## BEGIN INPUT DATA

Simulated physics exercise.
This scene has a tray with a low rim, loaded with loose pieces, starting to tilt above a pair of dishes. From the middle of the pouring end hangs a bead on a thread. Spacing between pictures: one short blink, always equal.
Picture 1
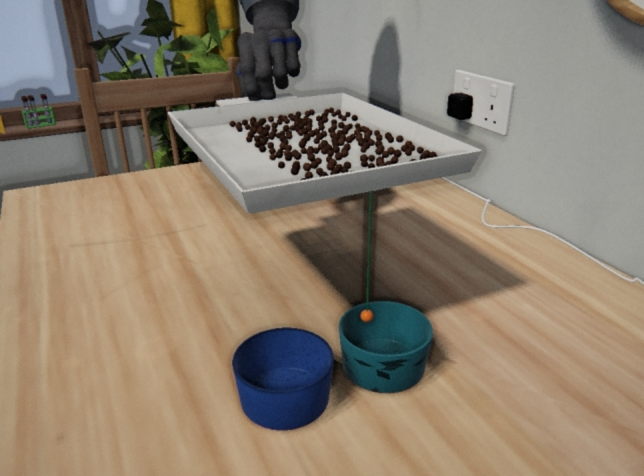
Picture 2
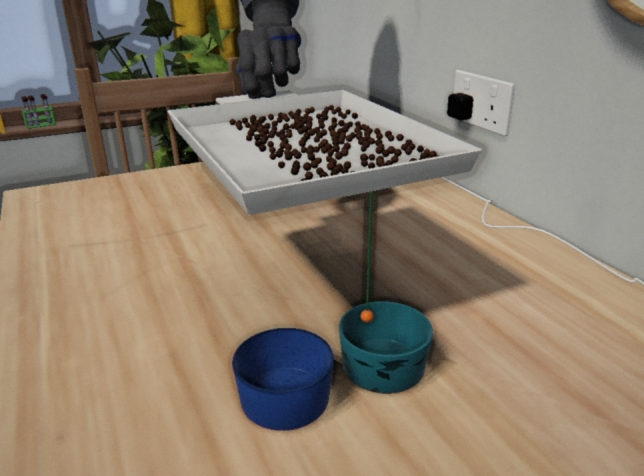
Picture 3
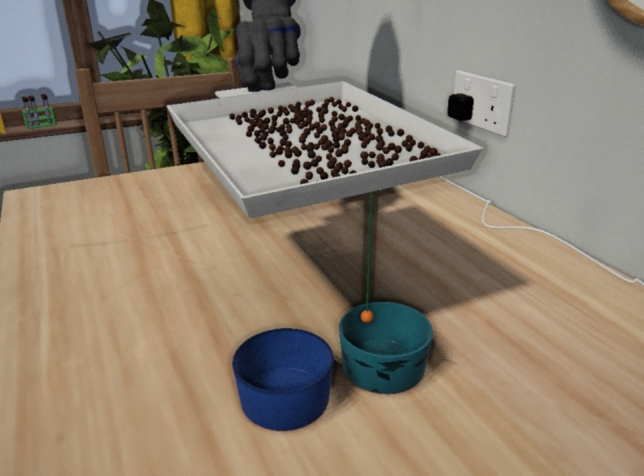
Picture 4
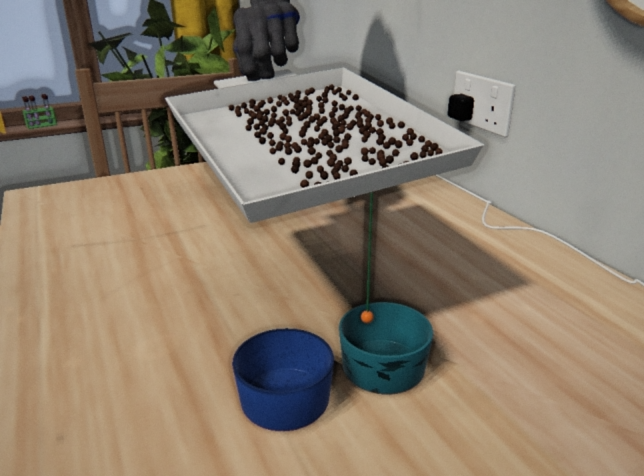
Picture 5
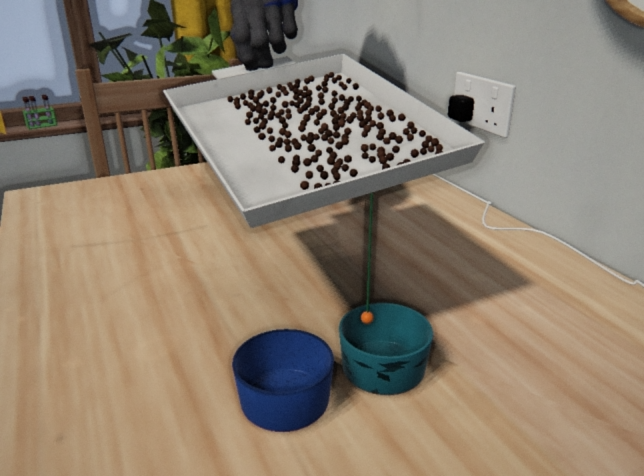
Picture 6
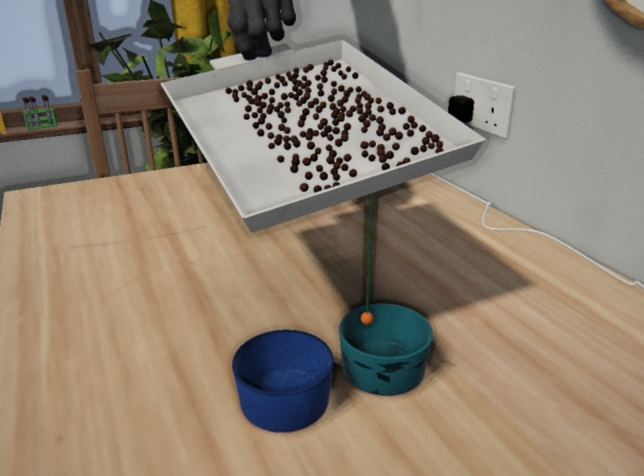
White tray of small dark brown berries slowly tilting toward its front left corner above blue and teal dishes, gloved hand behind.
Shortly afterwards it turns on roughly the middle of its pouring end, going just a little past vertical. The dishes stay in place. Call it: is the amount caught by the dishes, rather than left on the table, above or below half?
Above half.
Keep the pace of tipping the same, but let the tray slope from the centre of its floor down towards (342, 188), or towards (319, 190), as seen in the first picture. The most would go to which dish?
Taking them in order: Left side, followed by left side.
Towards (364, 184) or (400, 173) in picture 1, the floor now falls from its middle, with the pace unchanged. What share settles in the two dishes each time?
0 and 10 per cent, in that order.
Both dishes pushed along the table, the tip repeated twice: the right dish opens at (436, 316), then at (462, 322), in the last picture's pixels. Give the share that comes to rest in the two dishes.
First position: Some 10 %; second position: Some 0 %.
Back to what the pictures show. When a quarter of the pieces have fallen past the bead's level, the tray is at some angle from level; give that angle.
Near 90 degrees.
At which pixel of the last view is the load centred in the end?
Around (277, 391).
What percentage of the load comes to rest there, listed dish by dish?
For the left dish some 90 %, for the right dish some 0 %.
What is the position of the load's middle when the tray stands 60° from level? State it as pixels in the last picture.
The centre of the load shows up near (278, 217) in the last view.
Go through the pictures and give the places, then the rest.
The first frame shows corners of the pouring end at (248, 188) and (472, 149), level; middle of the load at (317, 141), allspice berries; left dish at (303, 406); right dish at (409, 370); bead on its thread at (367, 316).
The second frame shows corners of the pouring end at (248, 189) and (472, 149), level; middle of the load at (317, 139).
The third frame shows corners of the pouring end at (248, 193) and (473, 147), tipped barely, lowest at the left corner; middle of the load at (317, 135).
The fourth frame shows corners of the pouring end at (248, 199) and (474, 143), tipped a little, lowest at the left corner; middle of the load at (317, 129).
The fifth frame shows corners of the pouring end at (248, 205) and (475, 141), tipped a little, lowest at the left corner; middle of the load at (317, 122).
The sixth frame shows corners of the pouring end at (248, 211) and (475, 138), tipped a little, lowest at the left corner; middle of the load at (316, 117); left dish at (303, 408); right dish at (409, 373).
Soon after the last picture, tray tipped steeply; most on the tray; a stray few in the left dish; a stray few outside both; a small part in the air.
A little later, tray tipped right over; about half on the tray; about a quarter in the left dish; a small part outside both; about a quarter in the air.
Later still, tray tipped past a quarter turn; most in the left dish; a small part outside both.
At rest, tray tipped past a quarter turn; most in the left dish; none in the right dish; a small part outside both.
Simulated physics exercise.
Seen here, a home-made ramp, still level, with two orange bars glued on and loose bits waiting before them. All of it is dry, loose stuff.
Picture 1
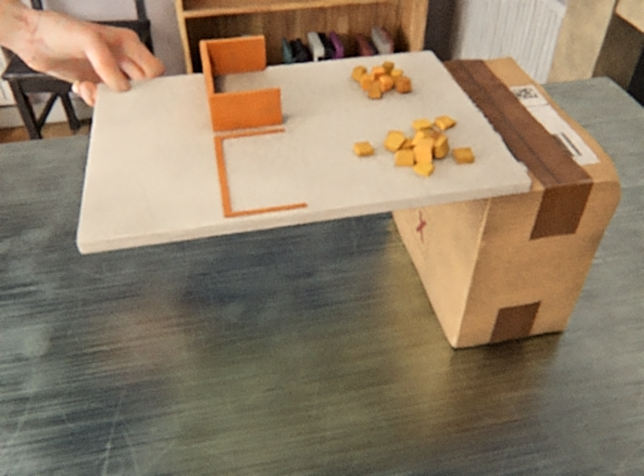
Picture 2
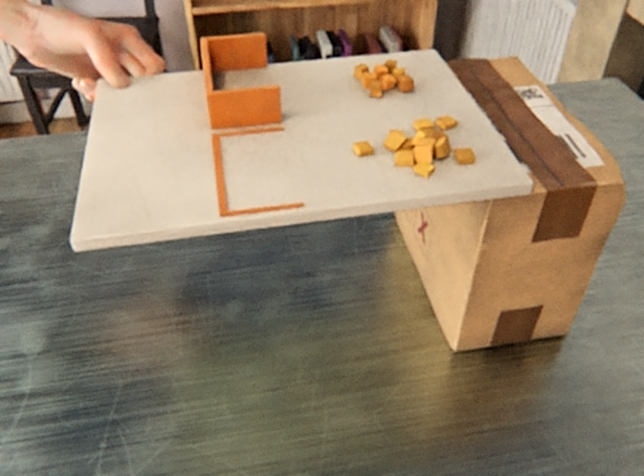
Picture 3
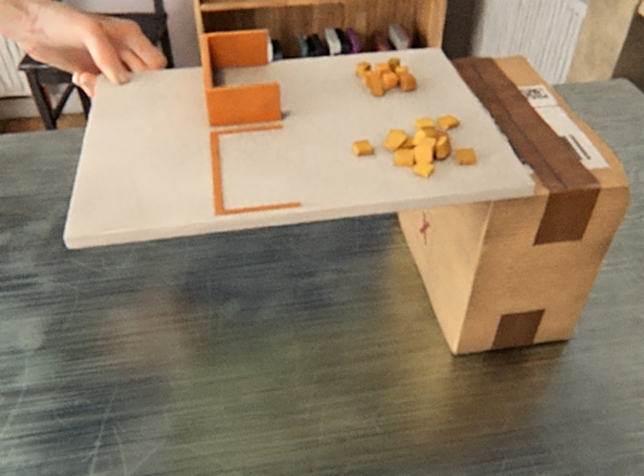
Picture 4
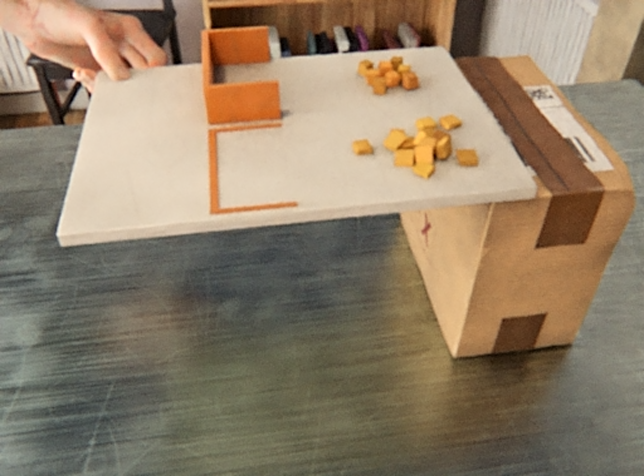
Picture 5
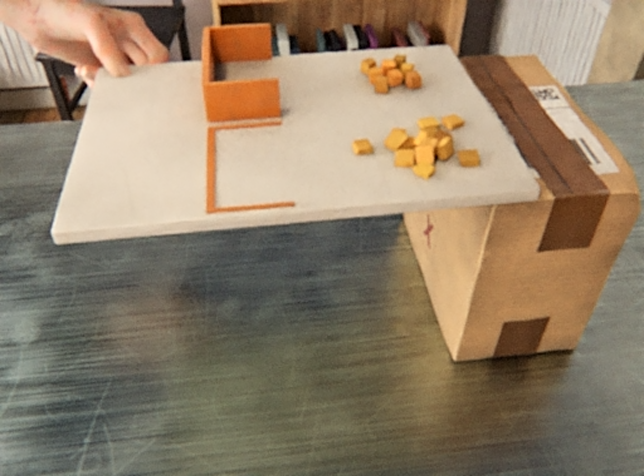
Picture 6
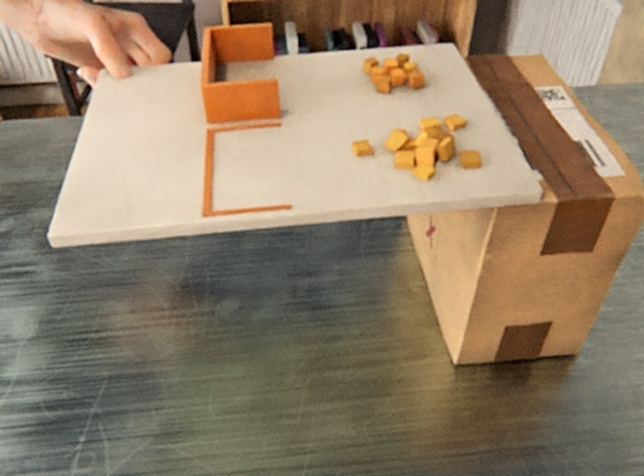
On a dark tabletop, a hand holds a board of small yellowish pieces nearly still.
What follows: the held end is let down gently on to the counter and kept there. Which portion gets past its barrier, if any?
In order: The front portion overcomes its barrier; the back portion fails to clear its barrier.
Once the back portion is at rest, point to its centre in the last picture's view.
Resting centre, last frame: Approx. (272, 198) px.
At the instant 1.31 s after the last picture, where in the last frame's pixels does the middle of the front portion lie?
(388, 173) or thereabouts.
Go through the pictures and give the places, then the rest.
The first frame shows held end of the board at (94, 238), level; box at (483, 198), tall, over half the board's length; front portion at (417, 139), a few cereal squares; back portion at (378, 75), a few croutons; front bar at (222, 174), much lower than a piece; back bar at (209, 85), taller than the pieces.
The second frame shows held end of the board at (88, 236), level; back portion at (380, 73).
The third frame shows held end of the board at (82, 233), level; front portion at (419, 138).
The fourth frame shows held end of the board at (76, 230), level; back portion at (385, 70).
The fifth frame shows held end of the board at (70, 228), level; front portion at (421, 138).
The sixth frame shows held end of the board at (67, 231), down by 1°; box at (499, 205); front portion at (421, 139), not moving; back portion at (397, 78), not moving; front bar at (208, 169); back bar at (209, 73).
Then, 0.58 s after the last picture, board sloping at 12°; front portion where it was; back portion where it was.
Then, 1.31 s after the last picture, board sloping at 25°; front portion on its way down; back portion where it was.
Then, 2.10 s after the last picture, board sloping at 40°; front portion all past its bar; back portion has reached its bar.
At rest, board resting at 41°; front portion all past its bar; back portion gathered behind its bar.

## END INPUT DATA

[WRITTEN EXERCISE]: Across the records, how many lines contain "loose"? Only the number should be given.

[RESPONSE BELOW]: 2